Begin
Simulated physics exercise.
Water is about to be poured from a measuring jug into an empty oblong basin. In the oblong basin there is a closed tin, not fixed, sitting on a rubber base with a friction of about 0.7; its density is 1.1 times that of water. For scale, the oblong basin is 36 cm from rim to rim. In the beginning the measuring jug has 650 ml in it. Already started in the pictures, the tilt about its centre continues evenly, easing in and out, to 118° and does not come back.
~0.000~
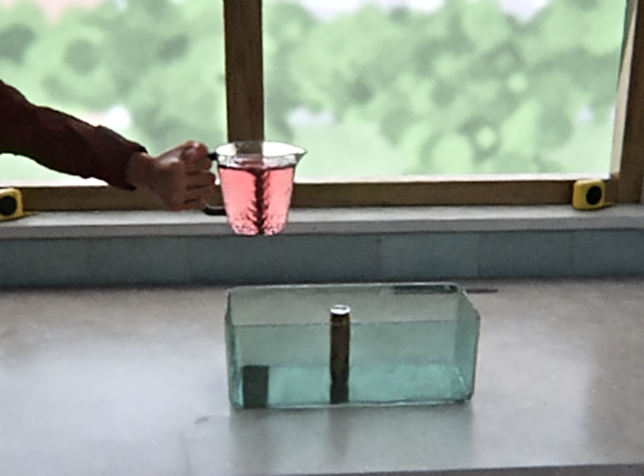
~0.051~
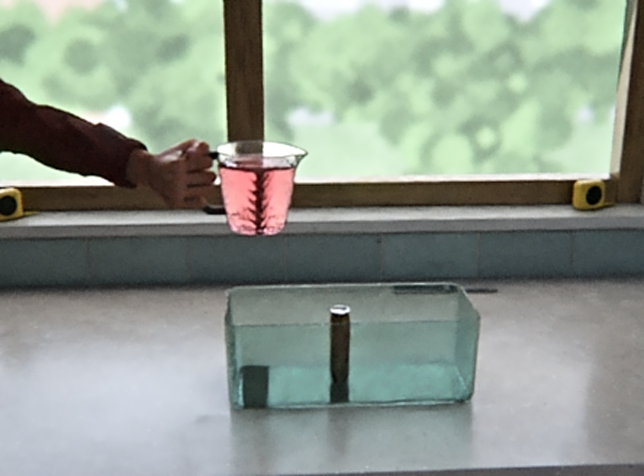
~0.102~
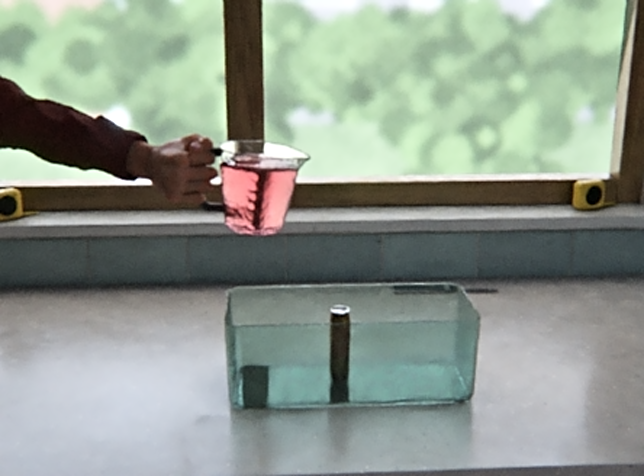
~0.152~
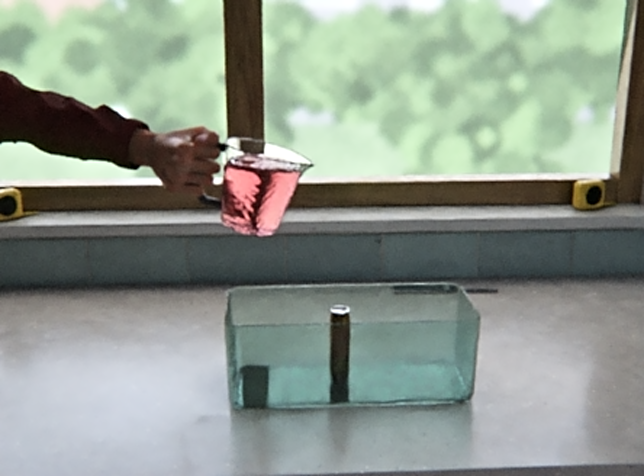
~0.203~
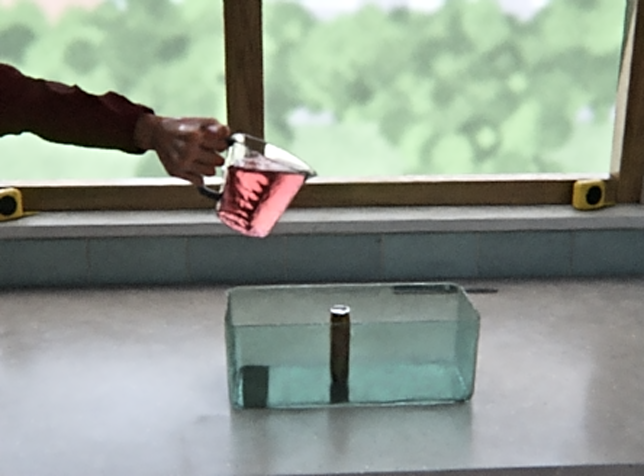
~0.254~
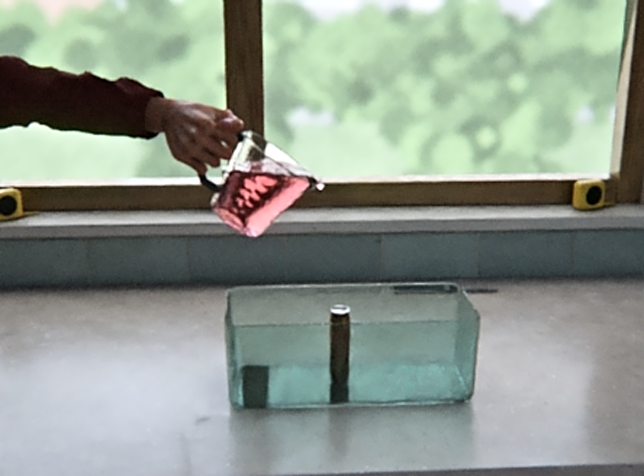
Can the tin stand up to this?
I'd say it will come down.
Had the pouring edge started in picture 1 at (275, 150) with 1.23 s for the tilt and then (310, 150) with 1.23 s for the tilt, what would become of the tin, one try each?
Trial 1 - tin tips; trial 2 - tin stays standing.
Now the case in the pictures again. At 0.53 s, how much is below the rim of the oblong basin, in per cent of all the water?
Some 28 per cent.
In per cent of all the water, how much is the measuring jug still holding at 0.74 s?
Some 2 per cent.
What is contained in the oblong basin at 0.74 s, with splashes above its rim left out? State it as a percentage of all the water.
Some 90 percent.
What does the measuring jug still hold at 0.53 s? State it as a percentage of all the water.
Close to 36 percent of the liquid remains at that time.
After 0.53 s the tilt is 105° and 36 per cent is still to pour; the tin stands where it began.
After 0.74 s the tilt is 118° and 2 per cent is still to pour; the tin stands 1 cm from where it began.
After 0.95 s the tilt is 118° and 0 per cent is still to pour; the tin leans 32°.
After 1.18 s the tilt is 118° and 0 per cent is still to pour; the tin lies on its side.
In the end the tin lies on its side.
End
Begin
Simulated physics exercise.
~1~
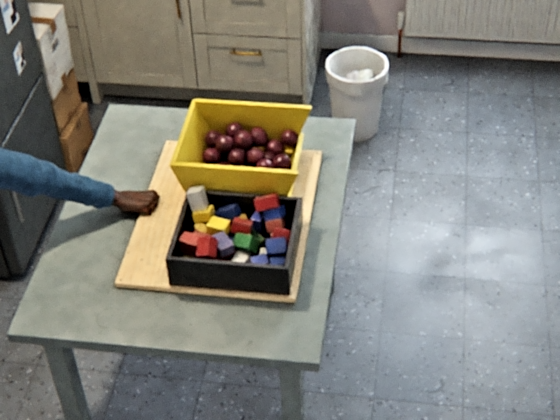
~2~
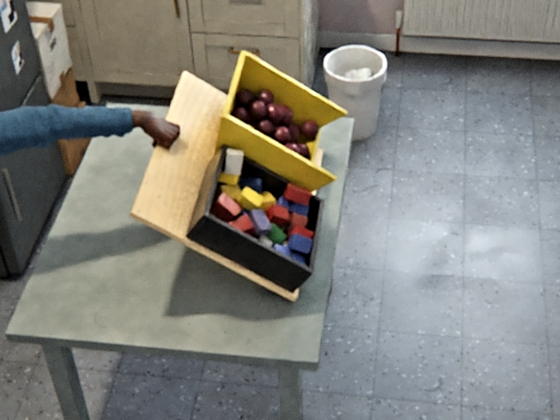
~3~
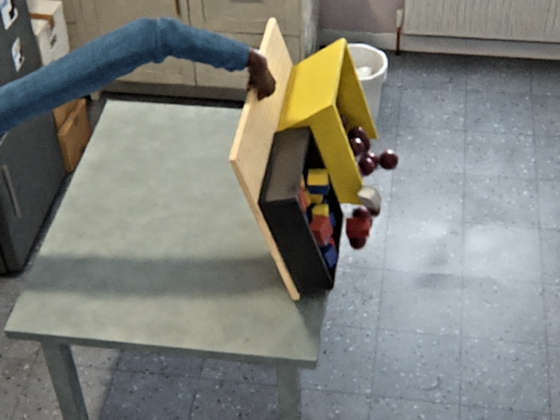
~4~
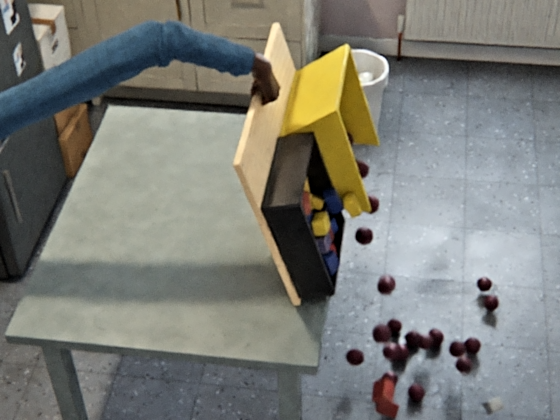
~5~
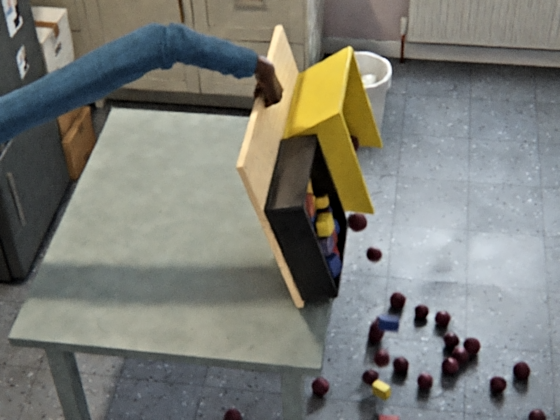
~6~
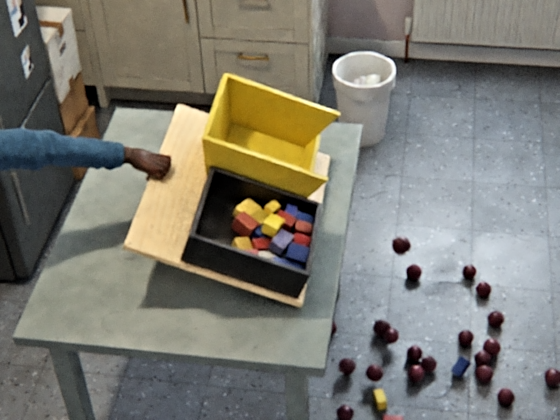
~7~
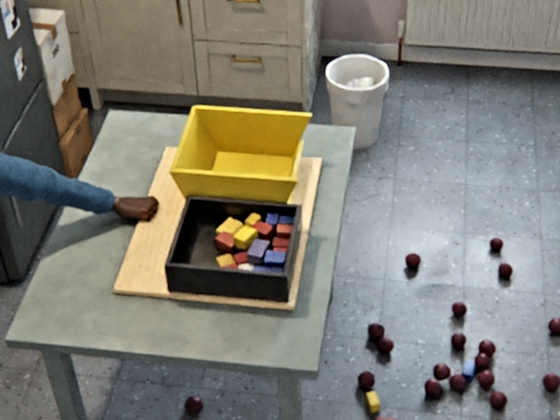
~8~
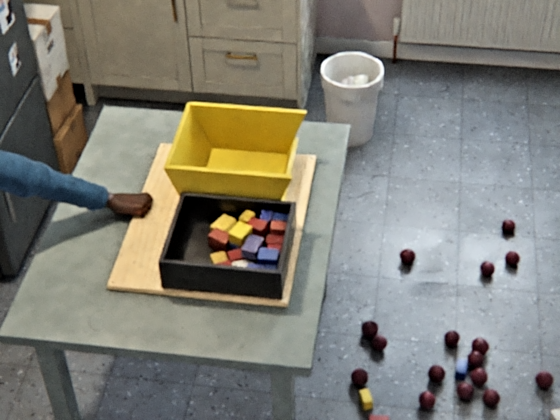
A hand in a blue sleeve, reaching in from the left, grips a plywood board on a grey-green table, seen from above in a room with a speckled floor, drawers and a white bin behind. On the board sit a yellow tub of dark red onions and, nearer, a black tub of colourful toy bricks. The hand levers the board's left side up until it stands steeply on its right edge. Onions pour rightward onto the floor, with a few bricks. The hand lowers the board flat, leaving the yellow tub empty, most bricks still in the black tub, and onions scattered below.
End
Begin
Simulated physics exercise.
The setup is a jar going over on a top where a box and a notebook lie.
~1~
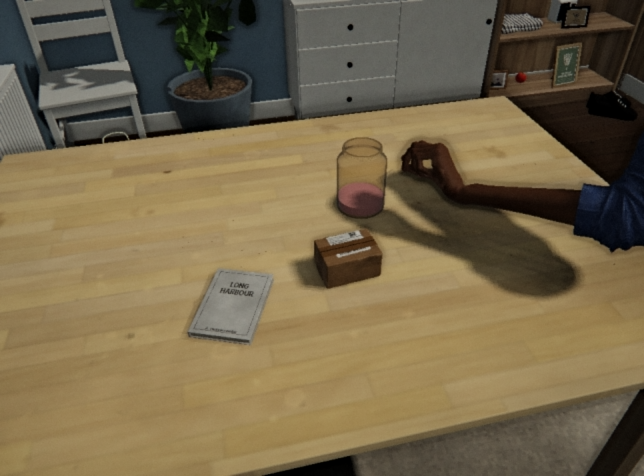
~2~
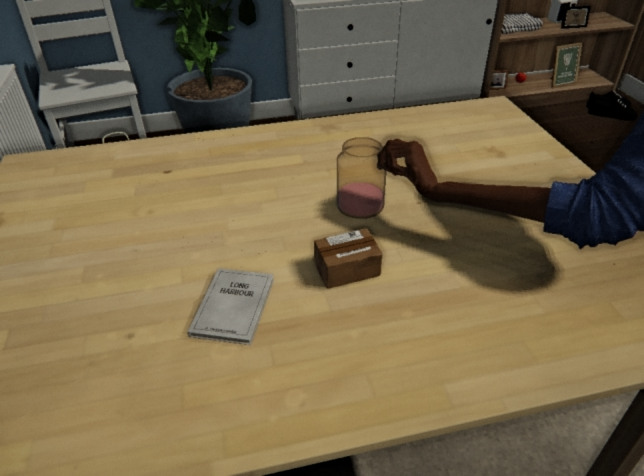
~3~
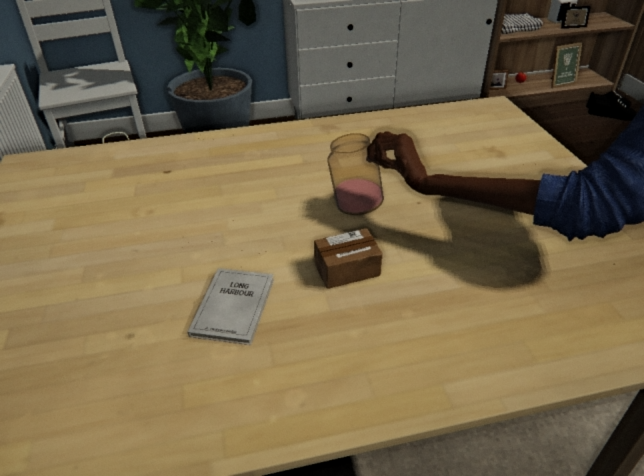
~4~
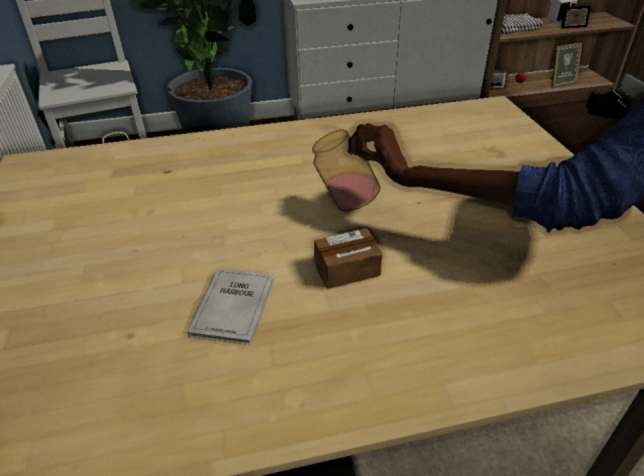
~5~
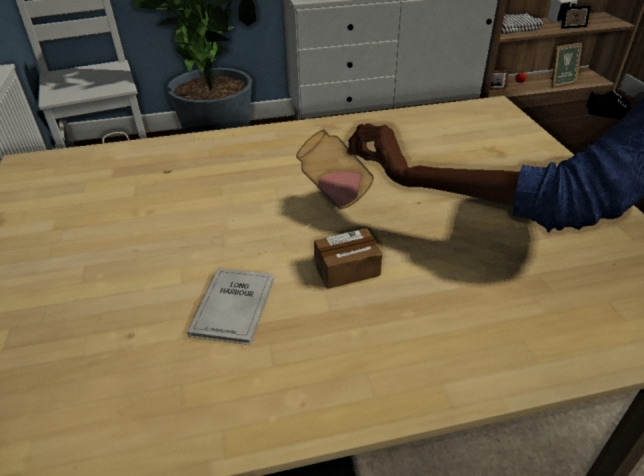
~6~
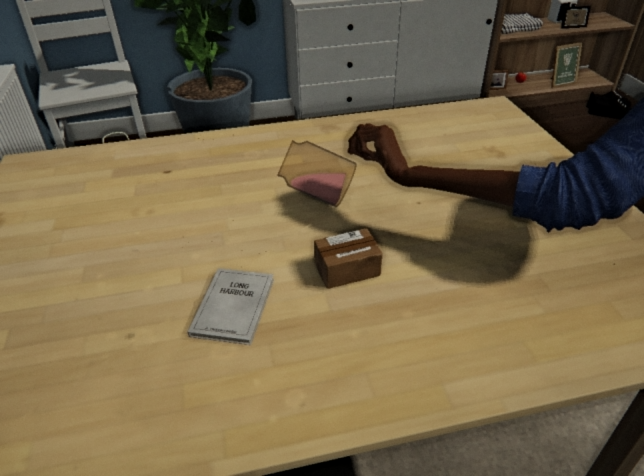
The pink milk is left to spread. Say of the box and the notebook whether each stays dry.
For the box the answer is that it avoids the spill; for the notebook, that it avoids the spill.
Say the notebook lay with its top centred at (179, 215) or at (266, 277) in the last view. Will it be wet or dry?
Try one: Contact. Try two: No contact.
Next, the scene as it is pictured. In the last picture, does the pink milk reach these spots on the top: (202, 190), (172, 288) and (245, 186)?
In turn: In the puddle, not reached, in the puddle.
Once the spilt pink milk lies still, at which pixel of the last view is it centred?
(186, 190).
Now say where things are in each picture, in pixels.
End
= To be done =
Repeat exactly, and only, the lines from the one containing "Once the spilt" through the one containing "Now say where", both included.

= Task answer =
Once the spilt pink milk lies still, at which pixel of the last view is it centred?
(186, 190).
Now say where things are in each picture, in pixels.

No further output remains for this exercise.